-- START --

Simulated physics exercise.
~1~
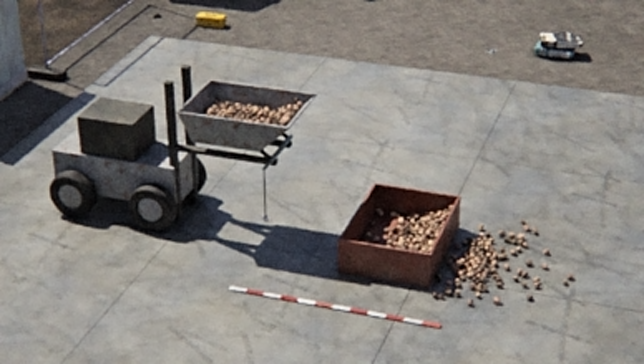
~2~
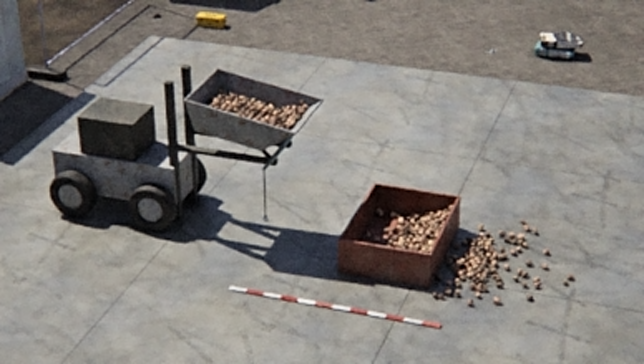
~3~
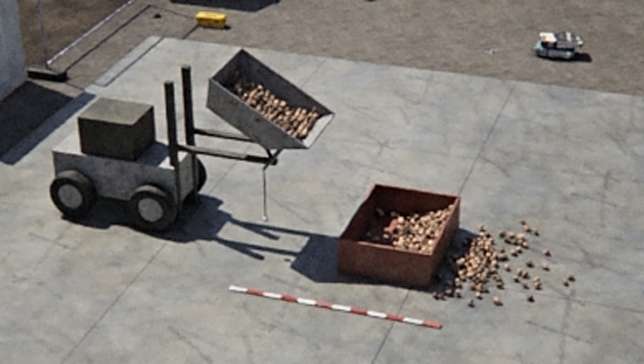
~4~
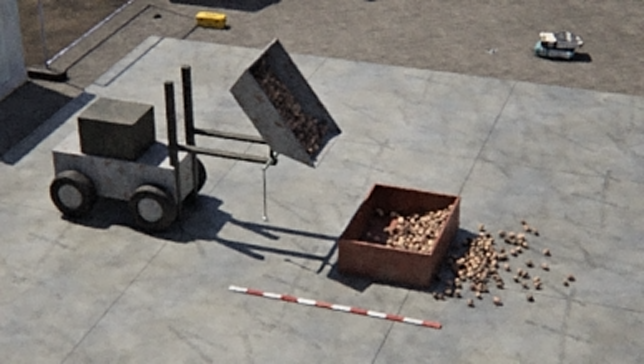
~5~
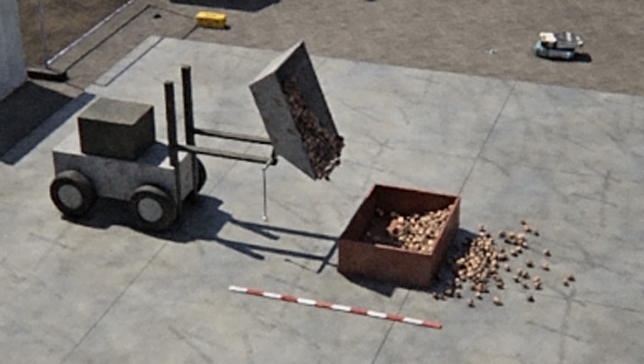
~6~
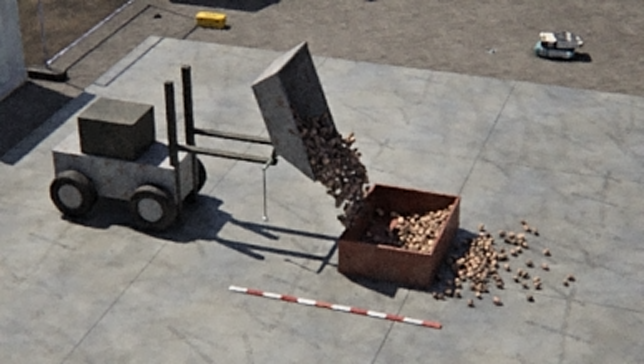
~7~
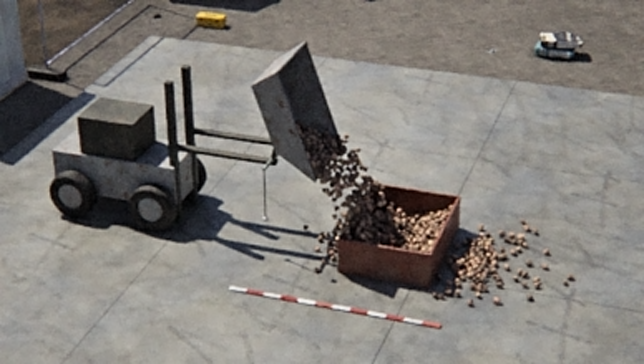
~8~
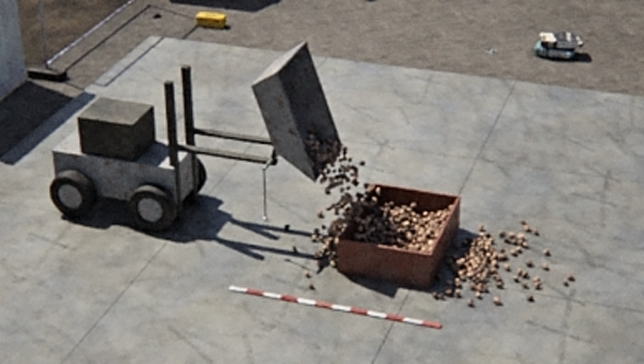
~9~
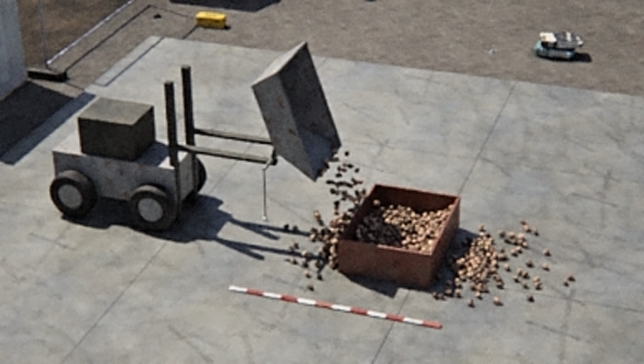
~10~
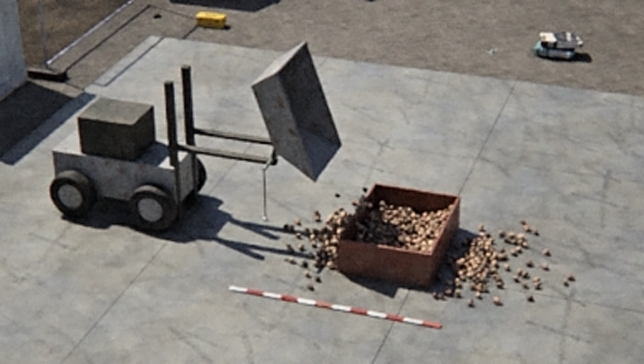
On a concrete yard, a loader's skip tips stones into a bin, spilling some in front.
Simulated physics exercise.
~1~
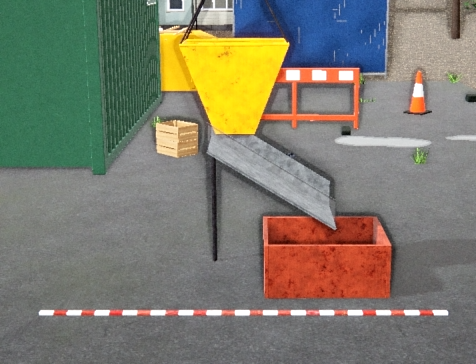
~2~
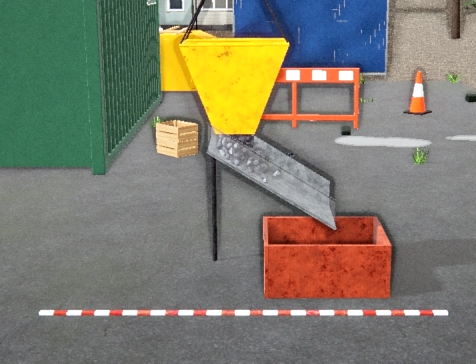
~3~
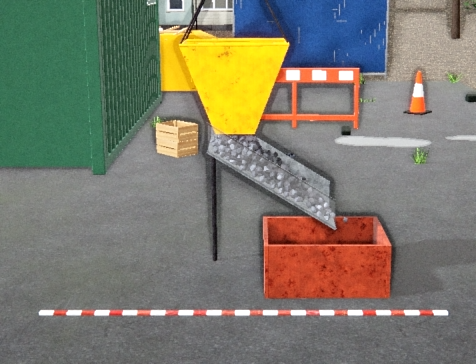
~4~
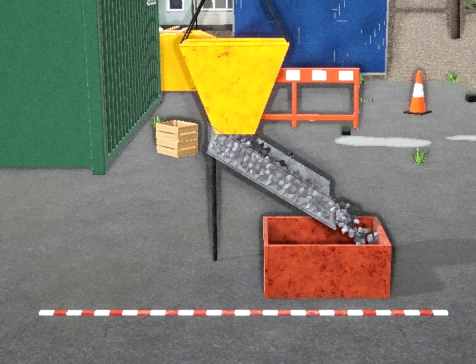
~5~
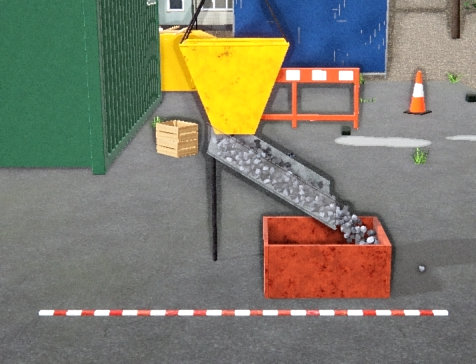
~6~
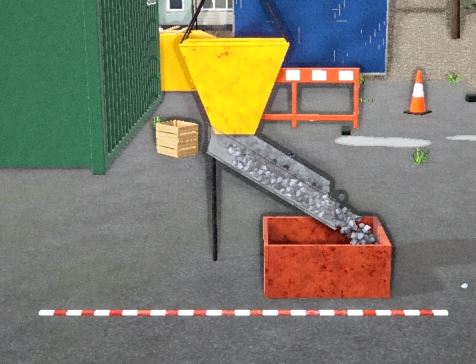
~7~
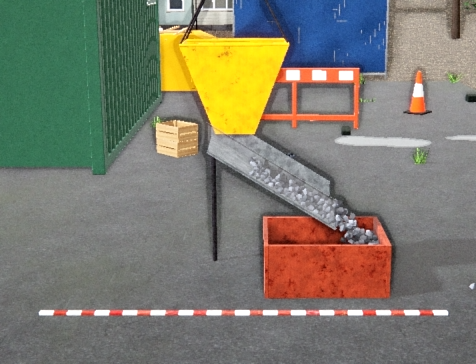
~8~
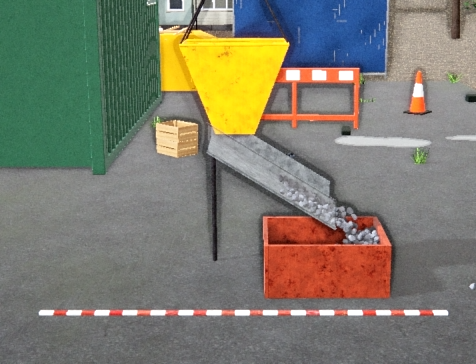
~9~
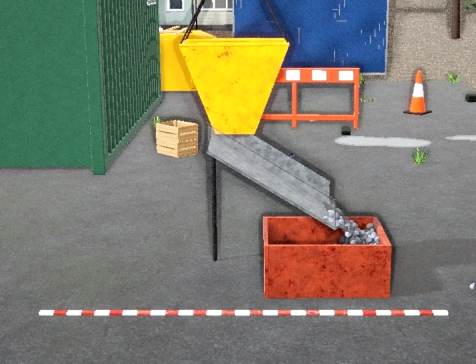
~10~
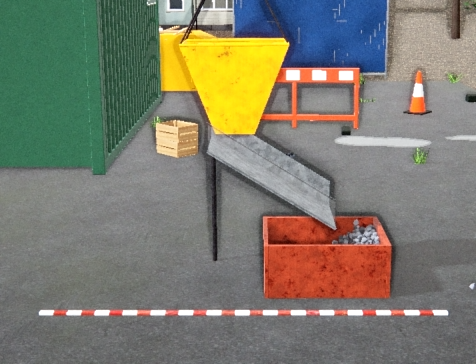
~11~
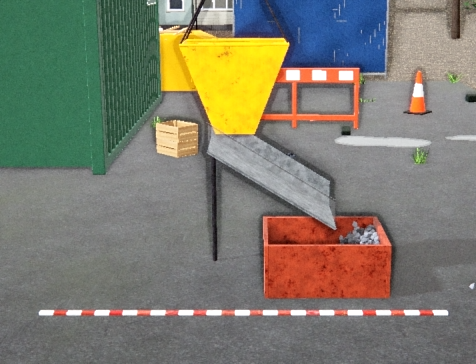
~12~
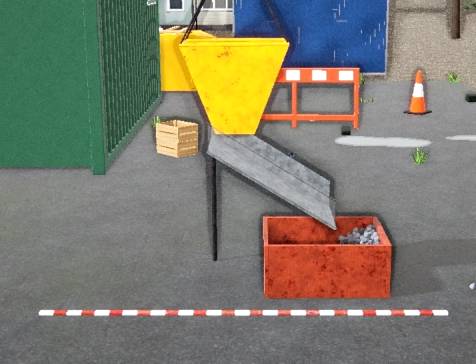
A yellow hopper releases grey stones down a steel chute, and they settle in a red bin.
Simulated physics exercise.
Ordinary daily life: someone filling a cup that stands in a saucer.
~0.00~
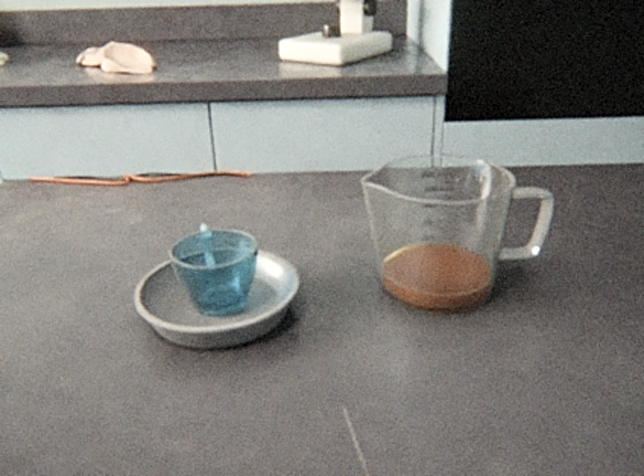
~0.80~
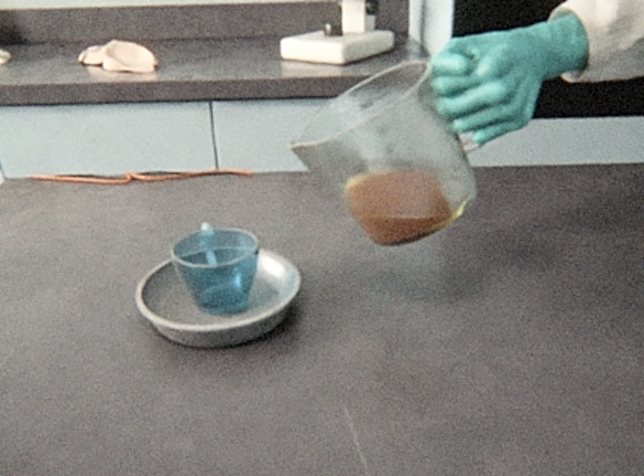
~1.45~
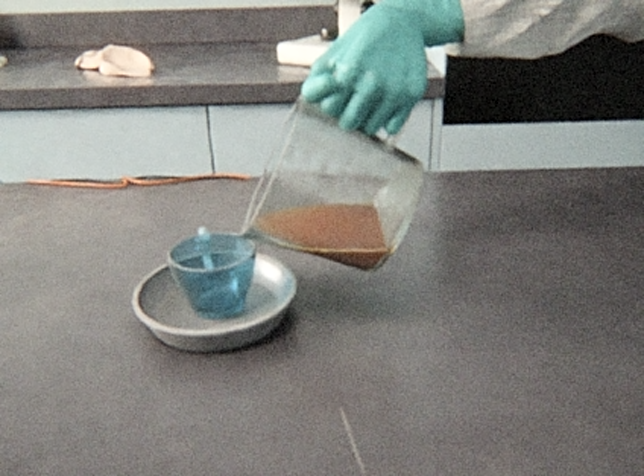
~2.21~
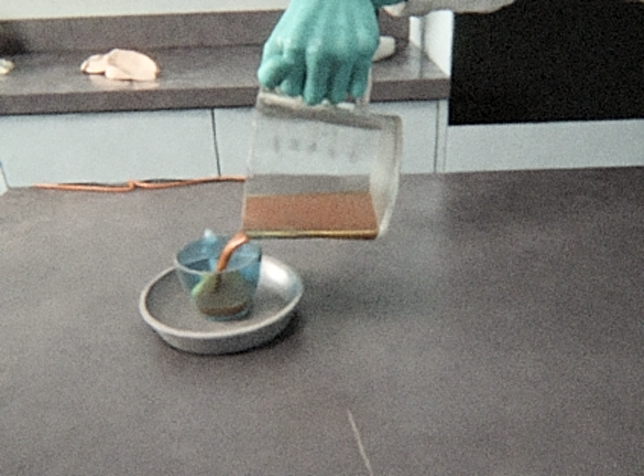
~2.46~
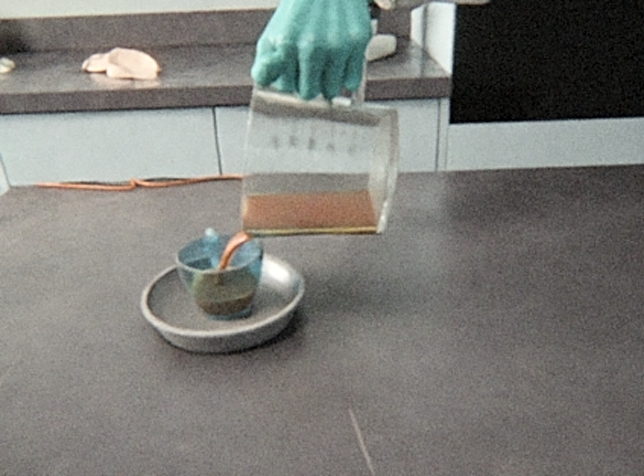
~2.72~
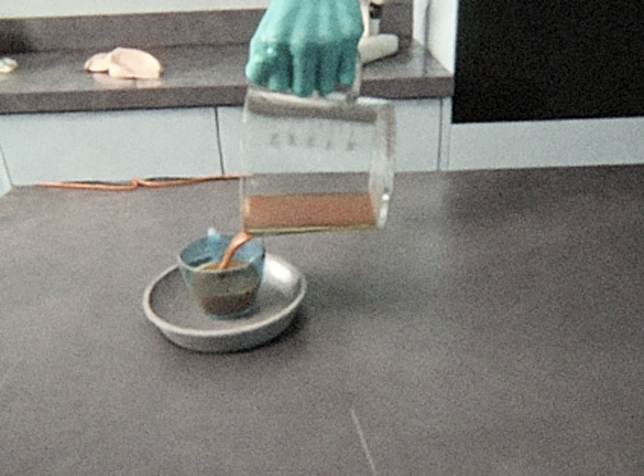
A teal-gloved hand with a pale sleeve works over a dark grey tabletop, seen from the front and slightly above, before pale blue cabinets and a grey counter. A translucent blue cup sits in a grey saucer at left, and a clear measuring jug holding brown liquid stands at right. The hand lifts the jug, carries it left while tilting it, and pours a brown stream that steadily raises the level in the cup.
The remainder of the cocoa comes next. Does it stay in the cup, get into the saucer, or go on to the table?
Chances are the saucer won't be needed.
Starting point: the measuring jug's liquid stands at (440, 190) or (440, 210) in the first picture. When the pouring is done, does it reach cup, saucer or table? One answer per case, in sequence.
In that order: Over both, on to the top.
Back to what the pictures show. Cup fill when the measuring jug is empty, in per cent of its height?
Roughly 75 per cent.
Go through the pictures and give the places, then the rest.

-- END --

§ DO THIS
Write out every entry again word for word, without any of the pictures.

§ SOLUTION
Simulated physics exercise.
~1~
~2~
~3~
~4~
~5~
~6~
~7~
~8~
~9~
~10~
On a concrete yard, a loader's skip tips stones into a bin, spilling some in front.
Simulated physics exercise.
~1~
~2~
~3~
~4~
~5~
~6~
~7~
~8~
~9~
~10~
~11~
~12~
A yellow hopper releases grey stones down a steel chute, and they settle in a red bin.
Simulated physics exercise.
Ordinary daily life: someone filling a cup that stands in a saucer.
~0.00~
~0.80~
~1.45~
~2.21~
~2.46~
~2.72~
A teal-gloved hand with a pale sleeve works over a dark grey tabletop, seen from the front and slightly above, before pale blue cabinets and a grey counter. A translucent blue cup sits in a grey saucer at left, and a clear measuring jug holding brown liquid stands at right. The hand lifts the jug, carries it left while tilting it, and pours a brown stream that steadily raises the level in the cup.
The remainder of the cocoa comes next. Does it stay in the cup, get into the saucer, or go on to the table?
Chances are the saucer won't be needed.
Starting point: the measuring jug's liquid stands at (440, 190) or (440, 210) in the first picture. When the pouring is done, does it reach cup, saucer or table? One answer per case, in sequence.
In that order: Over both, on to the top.
Back to what the pictures show. Cup fill when the measuring jug is empty, in per cent of its height?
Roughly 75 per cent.
Go through the pictures and give the places, then the rest.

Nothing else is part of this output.